═══ Input material

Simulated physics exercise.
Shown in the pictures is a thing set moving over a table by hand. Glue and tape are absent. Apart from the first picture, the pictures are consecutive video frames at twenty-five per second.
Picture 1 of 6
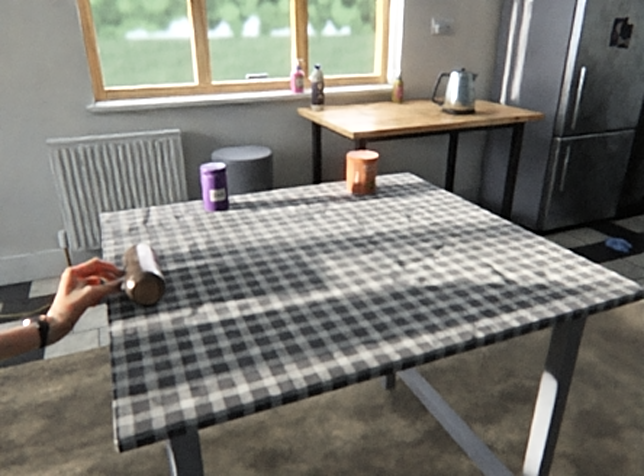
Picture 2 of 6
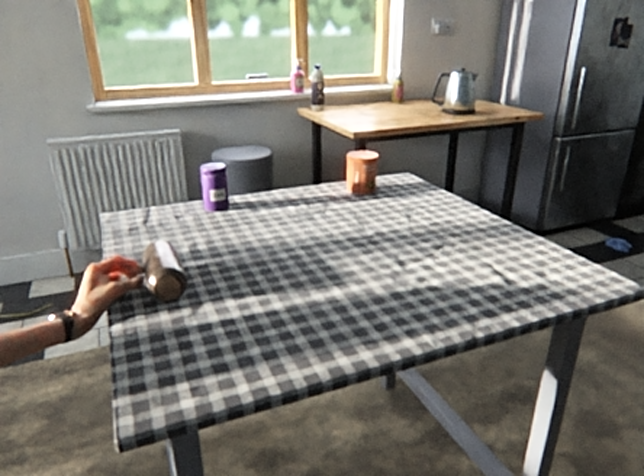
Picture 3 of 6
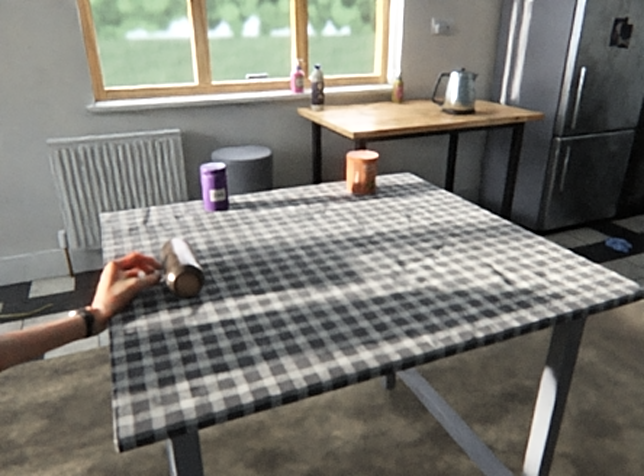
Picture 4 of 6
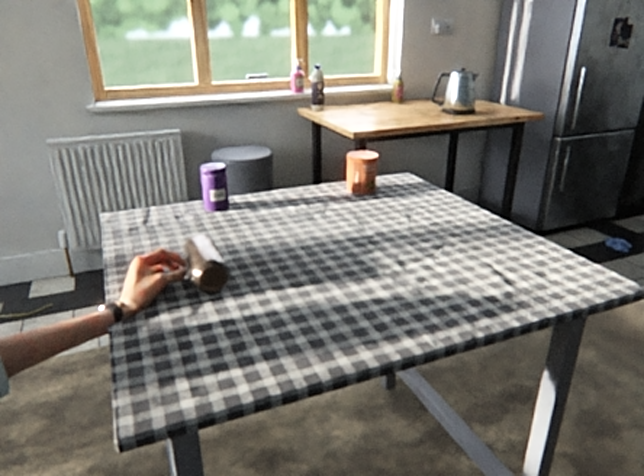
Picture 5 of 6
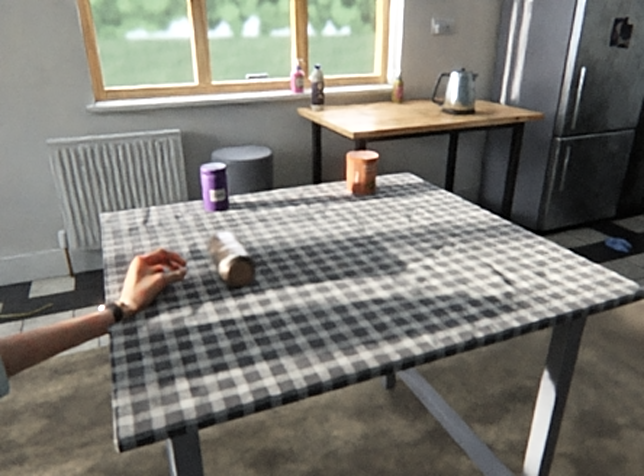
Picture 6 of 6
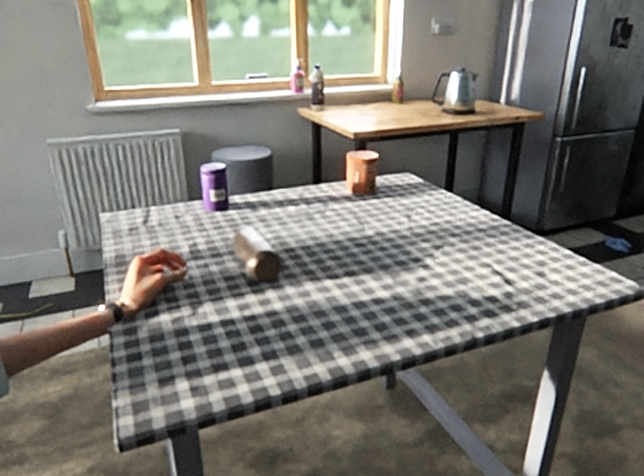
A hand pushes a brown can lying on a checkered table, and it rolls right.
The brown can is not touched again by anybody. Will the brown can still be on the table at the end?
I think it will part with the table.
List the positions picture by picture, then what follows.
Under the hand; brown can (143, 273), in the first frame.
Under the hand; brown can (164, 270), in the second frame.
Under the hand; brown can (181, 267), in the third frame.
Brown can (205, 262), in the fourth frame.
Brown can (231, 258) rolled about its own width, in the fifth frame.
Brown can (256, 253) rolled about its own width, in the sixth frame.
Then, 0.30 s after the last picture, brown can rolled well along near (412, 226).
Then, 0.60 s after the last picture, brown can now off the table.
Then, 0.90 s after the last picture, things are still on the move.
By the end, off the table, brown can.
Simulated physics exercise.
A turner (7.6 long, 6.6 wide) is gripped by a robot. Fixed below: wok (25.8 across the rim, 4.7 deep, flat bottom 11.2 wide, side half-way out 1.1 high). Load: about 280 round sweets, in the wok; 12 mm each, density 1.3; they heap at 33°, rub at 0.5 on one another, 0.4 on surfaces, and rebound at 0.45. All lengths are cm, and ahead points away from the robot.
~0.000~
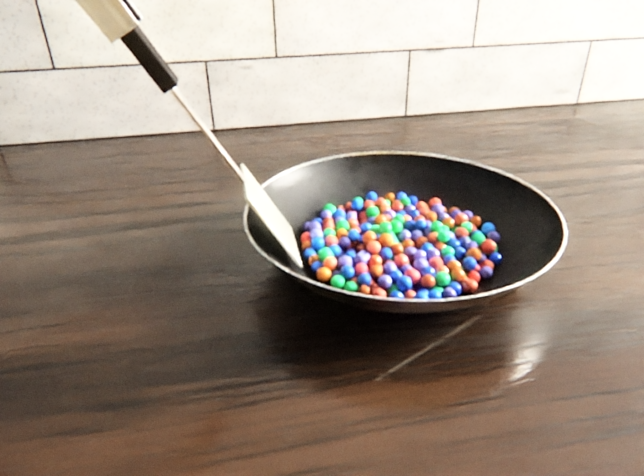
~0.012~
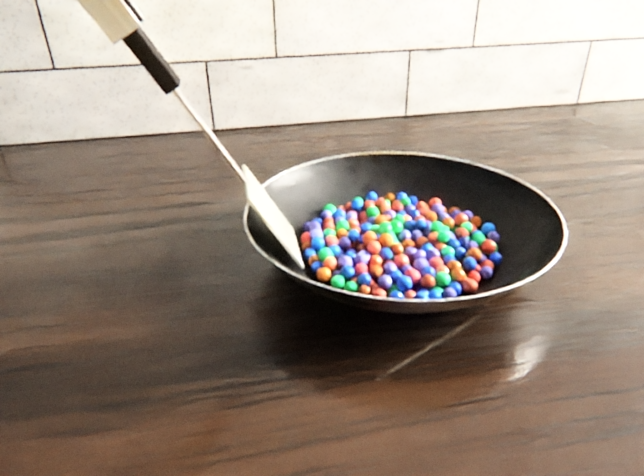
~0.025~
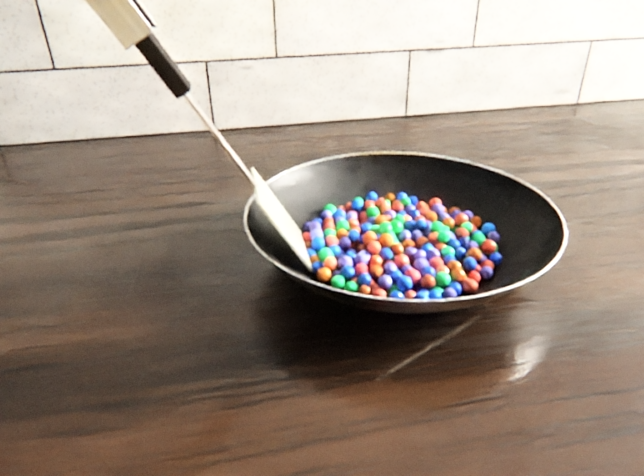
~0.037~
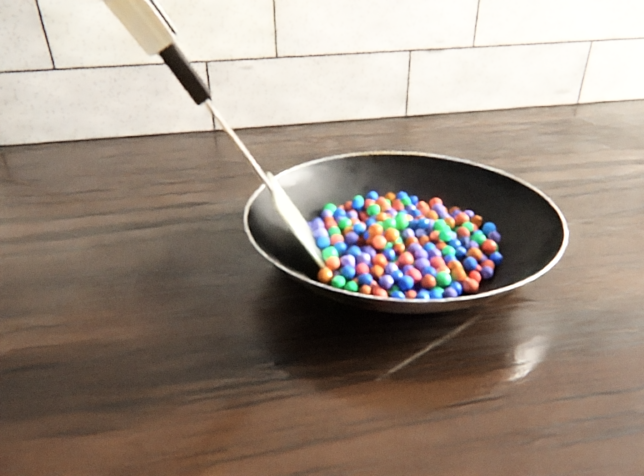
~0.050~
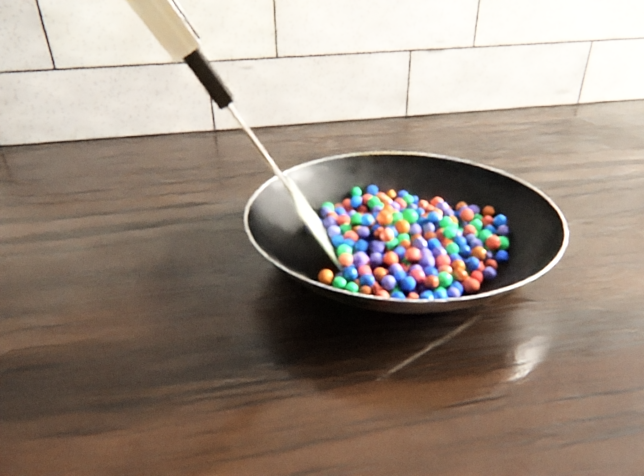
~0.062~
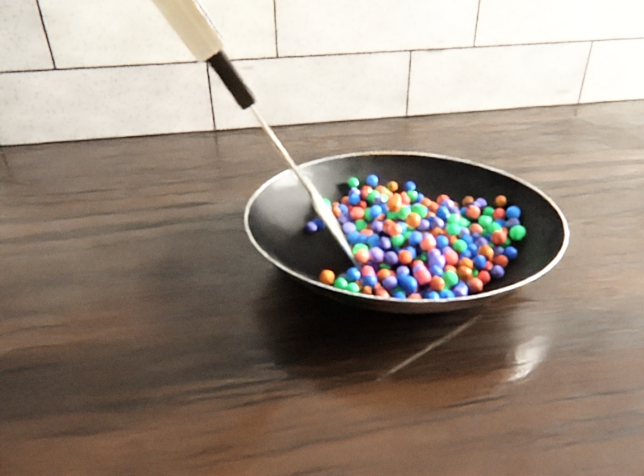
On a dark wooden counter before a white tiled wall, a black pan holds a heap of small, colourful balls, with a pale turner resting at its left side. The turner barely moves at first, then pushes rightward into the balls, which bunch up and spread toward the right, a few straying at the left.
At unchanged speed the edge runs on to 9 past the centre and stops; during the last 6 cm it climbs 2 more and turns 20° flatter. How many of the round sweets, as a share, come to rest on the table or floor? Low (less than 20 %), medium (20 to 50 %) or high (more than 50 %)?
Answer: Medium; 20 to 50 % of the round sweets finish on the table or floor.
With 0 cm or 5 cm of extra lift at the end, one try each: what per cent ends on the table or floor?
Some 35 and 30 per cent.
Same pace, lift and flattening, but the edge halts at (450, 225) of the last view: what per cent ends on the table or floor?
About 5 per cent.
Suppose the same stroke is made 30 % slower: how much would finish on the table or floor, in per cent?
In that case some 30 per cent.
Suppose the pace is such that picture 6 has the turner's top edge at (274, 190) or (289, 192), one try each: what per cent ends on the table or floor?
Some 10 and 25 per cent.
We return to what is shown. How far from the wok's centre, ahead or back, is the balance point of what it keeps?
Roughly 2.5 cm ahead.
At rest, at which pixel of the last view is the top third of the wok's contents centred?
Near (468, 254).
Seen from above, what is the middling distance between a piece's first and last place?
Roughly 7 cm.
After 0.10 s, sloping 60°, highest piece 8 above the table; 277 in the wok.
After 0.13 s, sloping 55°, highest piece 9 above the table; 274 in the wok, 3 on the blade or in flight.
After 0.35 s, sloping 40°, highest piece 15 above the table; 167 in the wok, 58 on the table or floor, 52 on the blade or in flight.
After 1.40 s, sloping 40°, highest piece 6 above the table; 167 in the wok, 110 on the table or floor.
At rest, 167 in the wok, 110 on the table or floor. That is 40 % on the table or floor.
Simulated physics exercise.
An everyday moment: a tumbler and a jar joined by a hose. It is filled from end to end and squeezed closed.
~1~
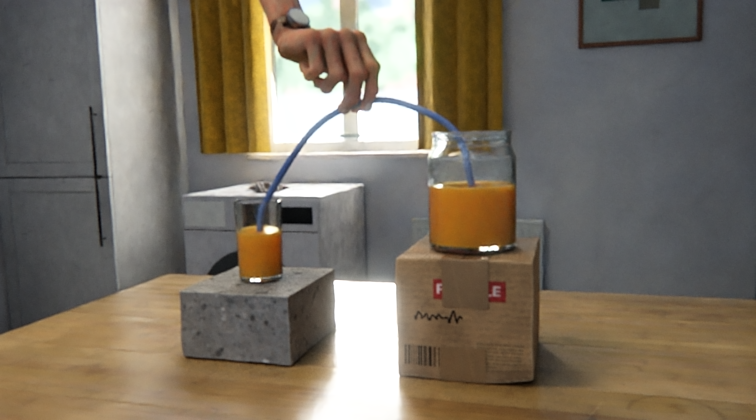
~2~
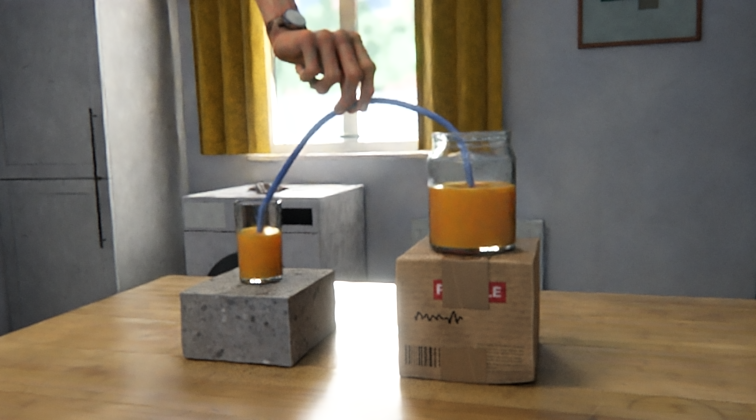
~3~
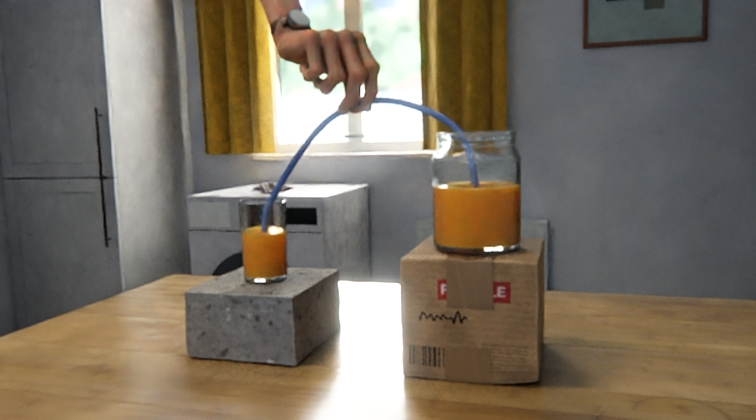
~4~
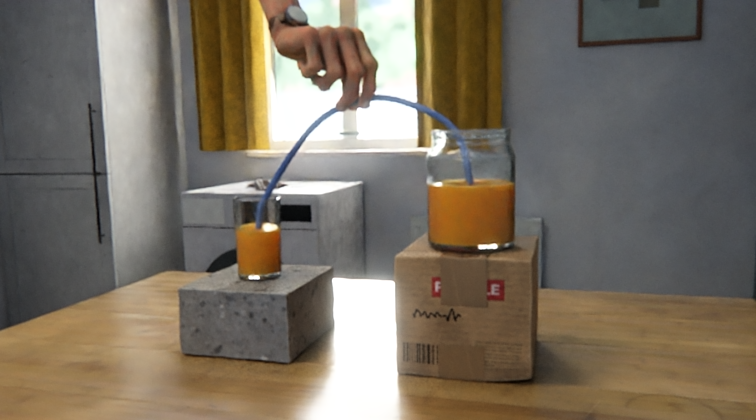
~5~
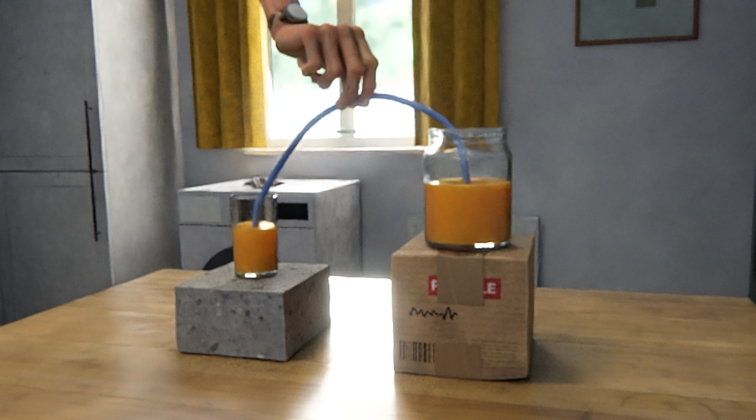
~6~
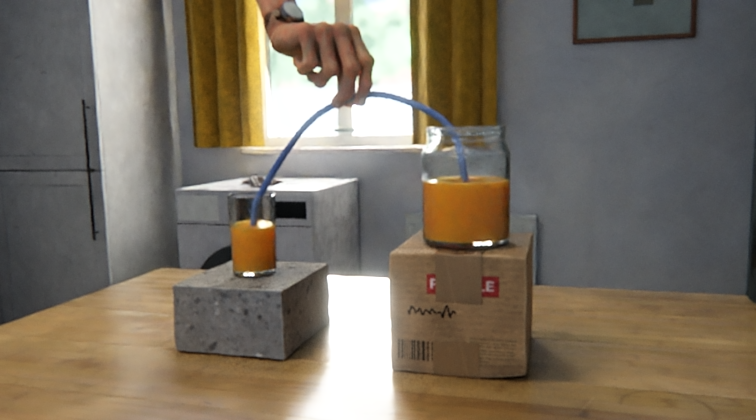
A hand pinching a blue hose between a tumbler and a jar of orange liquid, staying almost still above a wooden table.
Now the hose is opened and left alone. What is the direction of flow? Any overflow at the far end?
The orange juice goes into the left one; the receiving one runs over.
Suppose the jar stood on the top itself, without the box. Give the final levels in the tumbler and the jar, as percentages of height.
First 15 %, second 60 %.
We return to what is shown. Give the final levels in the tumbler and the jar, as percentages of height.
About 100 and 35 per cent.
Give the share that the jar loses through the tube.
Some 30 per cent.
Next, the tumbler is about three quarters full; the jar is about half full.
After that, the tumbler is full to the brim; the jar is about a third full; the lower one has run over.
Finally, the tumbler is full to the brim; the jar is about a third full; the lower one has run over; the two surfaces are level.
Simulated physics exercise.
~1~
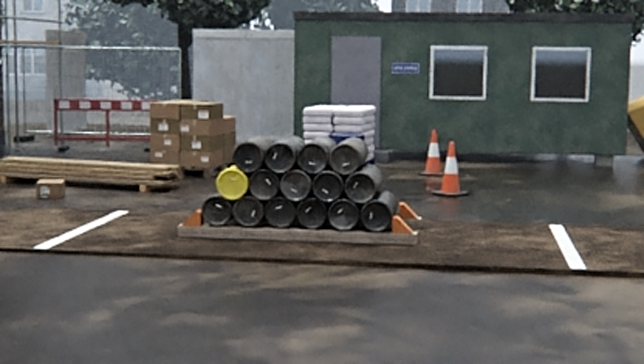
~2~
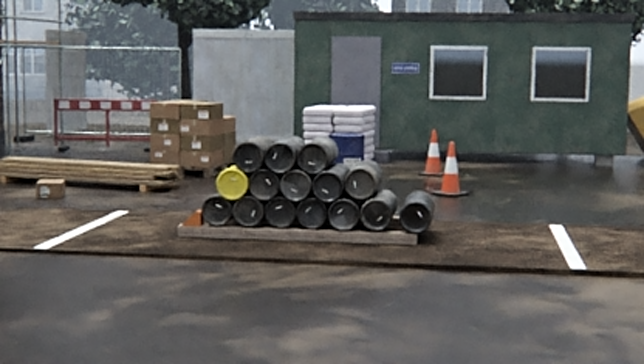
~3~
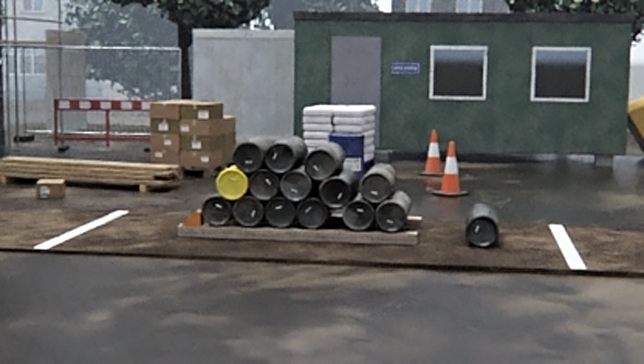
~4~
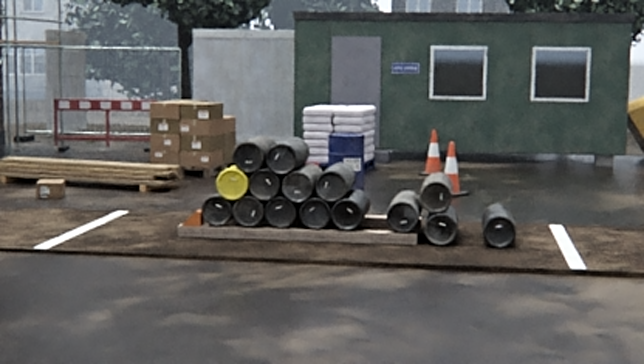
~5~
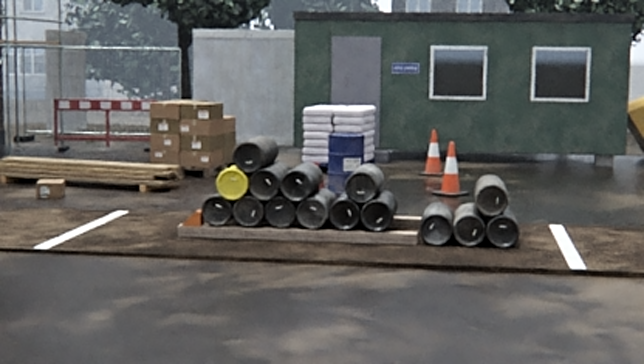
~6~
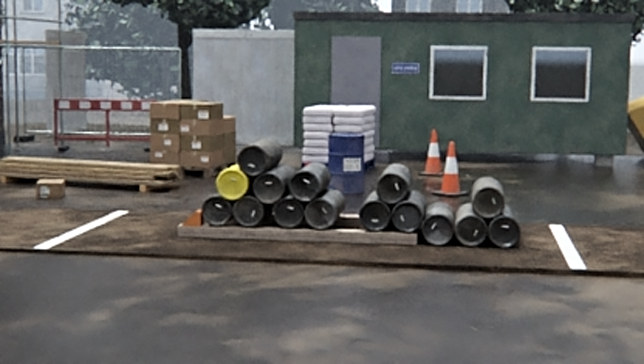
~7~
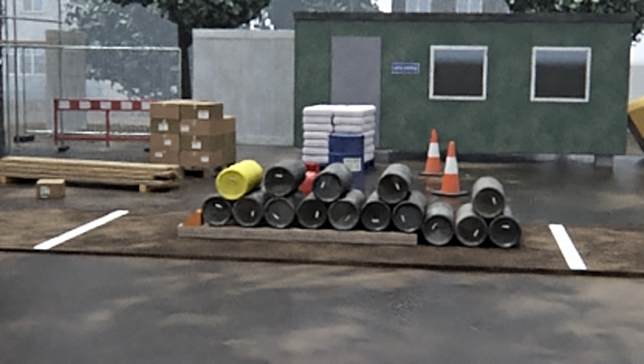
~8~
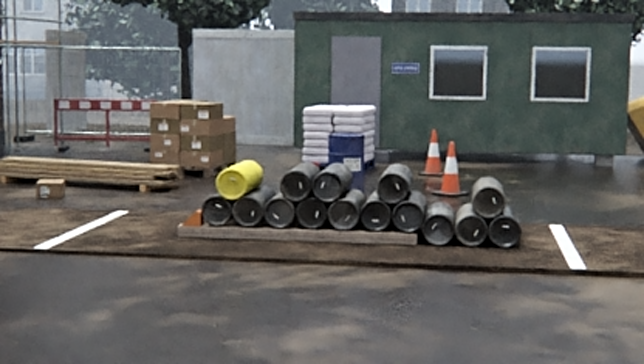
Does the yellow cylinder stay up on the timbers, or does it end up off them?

══════

Return every line of the records exactly as given, pictures excluded.

Simulated physics exercise.
Shown in the pictures is a thing set moving over a table by hand. Glue and tape are absent. Apart from the first picture, the pictures are consecutive video frames at twenty-five per second.
Picture 1 of 6
Picture 2 of 6
Picture 3 of 6
Picture 4 of 6
Picture 5 of 6
Picture 6 of 6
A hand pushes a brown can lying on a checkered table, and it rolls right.
The brown can is not touched again by anybody. Will the brown can still be on the table at the end?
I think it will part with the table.
List the positions picture by picture, then what follows.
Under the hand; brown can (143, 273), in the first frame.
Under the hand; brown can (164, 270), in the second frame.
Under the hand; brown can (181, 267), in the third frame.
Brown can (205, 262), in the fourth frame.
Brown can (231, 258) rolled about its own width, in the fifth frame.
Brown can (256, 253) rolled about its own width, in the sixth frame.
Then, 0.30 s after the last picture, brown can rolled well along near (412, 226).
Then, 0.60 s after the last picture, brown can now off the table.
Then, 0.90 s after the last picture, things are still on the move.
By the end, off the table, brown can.
Simulated physics exercise.
A turner (7.6 long, 6.6 wide) is gripped by a robot. Fixed below: wok (25.8 across the rim, 4.7 deep, flat bottom 11.2 wide, side half-way out 1.1 high). Load: about 280 round sweets, in the wok; 12 mm each, density 1.3; they heap at 33°, rub at 0.5 on one another, 0.4 on surfaces, and rebound at 0.45. All lengths are cm, and ahead points away from the robot.
~0.000~
~0.012~
~0.025~
~0.037~
~0.050~
~0.062~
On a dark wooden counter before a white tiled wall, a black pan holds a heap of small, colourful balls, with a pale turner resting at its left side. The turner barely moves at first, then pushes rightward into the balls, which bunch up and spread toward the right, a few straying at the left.
At unchanged speed the edge runs on to 9 past the centre and stops; during the last 6 cm it climbs 2 more and turns 20° flatter. How many of the round sweets, as a share, come to rest on the table or floor? Low (less than 20 %), medium (20 to 50 %) or high (more than 50 %)?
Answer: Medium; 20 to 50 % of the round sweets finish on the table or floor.
With 0 cm or 5 cm of extra lift at the end, one try each: what per cent ends on the table or floor?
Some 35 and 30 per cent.
Same pace, lift and flattening, but the edge halts at (450, 225) of the last view: what per cent ends on the table or floor?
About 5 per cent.
Suppose the same stroke is made 30 % slower: how much would finish on the table or floor, in per cent?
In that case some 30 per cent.
Suppose the pace is such that picture 6 has the turner's top edge at (274, 190) or (289, 192), one try each: what per cent ends on the table or floor?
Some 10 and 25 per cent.
We return to what is shown. How far from the wok's centre, ahead or back, is the balance point of what it keeps?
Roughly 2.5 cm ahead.
At rest, at which pixel of the last view is the top third of the wok's contents centred?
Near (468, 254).
Seen from above, what is the middling distance between a piece's first and last place?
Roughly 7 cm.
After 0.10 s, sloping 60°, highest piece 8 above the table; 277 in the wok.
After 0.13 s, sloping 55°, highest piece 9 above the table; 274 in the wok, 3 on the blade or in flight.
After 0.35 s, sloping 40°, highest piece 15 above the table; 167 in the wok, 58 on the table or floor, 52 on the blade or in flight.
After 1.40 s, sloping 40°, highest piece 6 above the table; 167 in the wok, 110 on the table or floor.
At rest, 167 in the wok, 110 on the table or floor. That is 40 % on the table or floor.
Simulated physics exercise.
An everyday moment: a tumbler and a jar joined by a hose. It is filled from end to end and squeezed closed.
~1~
~2~
~3~
~4~
~5~
~6~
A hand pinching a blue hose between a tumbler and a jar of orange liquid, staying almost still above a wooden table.
Now the hose is opened and left alone. What is the direction of flow? Any overflow at the far end?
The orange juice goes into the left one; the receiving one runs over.
Suppose the jar stood on the top itself, without the box. Give the final levels in the tumbler and the jar, as percentages of height.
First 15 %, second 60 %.
We return to what is shown. Give the final levels in the tumbler and the jar, as percentages of height.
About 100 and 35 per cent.
Give the share that the jar loses through the tube.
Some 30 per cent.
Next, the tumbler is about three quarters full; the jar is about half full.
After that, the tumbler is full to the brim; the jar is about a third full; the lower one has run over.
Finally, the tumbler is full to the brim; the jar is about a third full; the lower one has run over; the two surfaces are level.
Simulated physics exercise.
~1~
~2~
~3~
~4~
~5~
~6~
~7~
~8~
Does the yellow cylinder stay up on the timbers, or does it end up off them?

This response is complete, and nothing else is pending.